# Work to complete
The entire listing is to be repeated verbatim.
* Start *
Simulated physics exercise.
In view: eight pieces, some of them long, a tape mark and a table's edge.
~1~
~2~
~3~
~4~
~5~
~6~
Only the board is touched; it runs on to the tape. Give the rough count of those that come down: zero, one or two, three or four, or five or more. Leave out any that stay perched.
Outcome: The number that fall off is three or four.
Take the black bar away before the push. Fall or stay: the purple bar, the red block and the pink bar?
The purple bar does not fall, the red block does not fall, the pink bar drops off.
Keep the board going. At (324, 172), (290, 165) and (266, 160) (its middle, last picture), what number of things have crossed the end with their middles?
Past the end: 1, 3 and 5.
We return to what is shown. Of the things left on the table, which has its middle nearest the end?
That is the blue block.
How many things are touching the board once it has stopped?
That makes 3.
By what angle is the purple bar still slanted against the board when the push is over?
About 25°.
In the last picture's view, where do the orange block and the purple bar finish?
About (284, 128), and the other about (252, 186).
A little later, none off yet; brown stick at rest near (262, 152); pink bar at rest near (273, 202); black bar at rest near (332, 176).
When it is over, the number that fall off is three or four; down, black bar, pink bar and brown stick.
* End *
# Completed exercise
Simulated physics exercise.
In view: eight pieces, some of them long, a tape mark and a table's edge.
~1~
~2~
~3~
~4~
~5~
~6~
Only the board is touched; it runs on to the tape. Give the rough count of those that come down: zero, one or two, three or four, or five or more. Leave out any that stay perched.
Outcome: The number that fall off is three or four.
Take the black bar away before the push. Fall or stay: the purple bar, the red block and the pink bar?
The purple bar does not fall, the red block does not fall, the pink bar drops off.
Keep the board going. At (324, 172), (290, 165) and (266, 160) (its middle, last picture), what number of things have crossed the end with their middles?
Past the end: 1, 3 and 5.
We return to what is shown. Of the things left on the table, which has its middle nearest the end?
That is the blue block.
How many things are touching the board once it has stopped?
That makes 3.
By what angle is the purple bar still slanted against the board when the push is over?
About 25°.
In the last picture's view, where do the orange block and the purple bar finish?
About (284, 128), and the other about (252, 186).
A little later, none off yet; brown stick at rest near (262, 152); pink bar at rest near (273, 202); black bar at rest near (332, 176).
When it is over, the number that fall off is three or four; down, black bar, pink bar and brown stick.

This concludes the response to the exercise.